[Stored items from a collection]
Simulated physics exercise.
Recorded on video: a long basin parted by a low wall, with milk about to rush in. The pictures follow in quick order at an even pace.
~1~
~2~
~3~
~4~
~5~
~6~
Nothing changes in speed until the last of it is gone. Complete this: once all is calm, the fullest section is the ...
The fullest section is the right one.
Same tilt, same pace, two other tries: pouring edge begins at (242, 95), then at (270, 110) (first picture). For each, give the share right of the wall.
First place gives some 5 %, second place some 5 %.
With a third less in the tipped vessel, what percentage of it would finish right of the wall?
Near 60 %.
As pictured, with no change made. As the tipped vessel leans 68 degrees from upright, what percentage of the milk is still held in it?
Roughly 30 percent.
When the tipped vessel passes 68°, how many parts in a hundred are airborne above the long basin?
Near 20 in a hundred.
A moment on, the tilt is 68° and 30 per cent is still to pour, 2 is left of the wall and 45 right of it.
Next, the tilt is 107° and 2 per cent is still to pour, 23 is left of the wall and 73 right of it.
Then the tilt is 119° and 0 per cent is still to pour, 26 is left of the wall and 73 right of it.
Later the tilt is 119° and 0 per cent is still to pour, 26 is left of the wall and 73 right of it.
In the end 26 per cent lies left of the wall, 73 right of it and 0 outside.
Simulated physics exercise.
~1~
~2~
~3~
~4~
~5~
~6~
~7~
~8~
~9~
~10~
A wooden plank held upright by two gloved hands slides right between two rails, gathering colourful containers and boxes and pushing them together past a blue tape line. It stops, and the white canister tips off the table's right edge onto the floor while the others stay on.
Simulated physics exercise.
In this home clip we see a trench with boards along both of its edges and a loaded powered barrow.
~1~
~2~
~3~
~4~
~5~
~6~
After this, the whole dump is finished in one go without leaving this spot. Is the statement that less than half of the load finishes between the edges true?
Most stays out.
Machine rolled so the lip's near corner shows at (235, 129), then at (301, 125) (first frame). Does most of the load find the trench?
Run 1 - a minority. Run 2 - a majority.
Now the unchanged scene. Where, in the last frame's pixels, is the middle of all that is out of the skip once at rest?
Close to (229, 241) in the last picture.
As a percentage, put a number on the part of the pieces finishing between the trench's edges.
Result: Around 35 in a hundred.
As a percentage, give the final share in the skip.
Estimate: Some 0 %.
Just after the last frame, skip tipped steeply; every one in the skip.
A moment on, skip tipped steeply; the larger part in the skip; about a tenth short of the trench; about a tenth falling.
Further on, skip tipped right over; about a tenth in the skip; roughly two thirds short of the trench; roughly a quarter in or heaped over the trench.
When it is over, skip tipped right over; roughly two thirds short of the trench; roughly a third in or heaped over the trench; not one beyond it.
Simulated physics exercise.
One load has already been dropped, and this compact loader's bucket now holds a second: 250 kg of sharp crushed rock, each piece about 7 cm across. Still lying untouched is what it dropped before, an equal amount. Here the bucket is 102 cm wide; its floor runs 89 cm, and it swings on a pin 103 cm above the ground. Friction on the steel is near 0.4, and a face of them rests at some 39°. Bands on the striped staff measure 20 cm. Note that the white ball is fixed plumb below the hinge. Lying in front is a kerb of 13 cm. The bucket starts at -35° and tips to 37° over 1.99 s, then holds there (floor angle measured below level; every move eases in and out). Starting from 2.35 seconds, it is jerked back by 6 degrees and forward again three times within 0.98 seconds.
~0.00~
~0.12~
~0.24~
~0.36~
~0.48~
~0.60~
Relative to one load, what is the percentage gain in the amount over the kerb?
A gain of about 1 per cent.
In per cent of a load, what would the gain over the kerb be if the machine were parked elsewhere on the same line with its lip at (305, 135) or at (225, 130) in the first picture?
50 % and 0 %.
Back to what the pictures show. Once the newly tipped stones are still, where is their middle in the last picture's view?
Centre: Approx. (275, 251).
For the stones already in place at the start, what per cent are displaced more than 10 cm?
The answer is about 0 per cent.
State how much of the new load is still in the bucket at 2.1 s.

Set problem: Without changing a word, restate the whole listing.

Reply to the task:
Simulated physics exercise.
Recorded on video: a long basin parted by a low wall, with milk about to rush in. The pictures follow in quick order at an even pace.
~1~
~2~
~3~
~4~
~5~
~6~
Nothing changes in speed until the last of it is gone. Complete this: once all is calm, the fullest section is the ...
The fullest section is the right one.
Same tilt, same pace, two other tries: pouring edge begins at (242, 95), then at (270, 110) (first picture). For each, give the share right of the wall.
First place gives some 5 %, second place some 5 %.
With a third less in the tipped vessel, what percentage of it would finish right of the wall?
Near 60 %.
As pictured, with no change made. As the tipped vessel leans 68 degrees from upright, what percentage of the milk is still held in it?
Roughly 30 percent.
When the tipped vessel passes 68°, how many parts in a hundred are airborne above the long basin?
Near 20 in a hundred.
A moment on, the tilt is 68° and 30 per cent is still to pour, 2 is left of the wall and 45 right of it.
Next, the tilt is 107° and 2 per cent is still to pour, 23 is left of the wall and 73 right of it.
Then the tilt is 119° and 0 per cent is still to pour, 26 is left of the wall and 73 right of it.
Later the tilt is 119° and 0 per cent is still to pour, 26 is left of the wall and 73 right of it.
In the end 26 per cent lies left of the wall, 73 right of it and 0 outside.
Simulated physics exercise.
~1~
~2~
~3~
~4~
~5~
~6~
~7~
~8~
~9~
~10~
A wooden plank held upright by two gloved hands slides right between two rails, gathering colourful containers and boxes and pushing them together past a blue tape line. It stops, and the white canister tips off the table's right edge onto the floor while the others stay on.
Simulated physics exercise.
In this home clip we see a trench with boards along both of its edges and a loaded powered barrow.
~1~
~2~
~3~
~4~
~5~
~6~
After this, the whole dump is finished in one go without leaving this spot. Is the statement that less than half of the load finishes between the edges true?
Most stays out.
Machine rolled so the lip's near corner shows at (235, 129), then at (301, 125) (first frame). Does most of the load find the trench?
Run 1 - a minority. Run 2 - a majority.
Now the unchanged scene. Where, in the last frame's pixels, is the middle of all that is out of the skip once at rest?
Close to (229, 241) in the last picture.
As a percentage, put a number on the part of the pieces finishing between the trench's edges.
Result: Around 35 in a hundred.
As a percentage, give the final share in the skip.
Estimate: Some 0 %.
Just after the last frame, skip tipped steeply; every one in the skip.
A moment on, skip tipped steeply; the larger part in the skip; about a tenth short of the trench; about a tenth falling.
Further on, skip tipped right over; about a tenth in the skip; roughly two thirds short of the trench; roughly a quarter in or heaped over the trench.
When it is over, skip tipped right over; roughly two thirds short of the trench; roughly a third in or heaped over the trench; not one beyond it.
Simulated physics exercise.
One load has already been dropped, and this compact loader's bucket now holds a second: 250 kg of sharp crushed rock, each piece about 7 cm across. Still lying untouched is what it dropped before, an equal amount. Here the bucket is 102 cm wide; its floor runs 89 cm, and it swings on a pin 103 cm above the ground. Friction on the steel is near 0.4, and a face of them rests at some 39°. Bands on the striped staff measure 20 cm. Note that the white ball is fixed plumb below the hinge. Lying in front is a kerb of 13 cm. The bucket starts at -35° and tips to 37° over 1.99 s, then holds there (floor angle measured below level; every move eases in and out). Starting from 2.35 seconds, it is jerked back by 6 degrees and forward again three times within 0.98 seconds.
~0.00~
~0.12~
~0.24~
~0.36~
~0.48~
~0.60~
Relative to one load, what is the percentage gain in the amount over the kerb?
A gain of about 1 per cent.
In per cent of a load, what would the gain over the kerb be if the machine were parked elsewhere on the same line with its lip at (305, 135) or at (225, 130) in the first picture?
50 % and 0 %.
Back to what the pictures show. Once the newly tipped stones are still, where is their middle in the last picture's view?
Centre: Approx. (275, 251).
For the stones already in place at the start, what per cent are displaced more than 10 cm?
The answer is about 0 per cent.
State how much of the new load is still in the bucket at 2.1 s.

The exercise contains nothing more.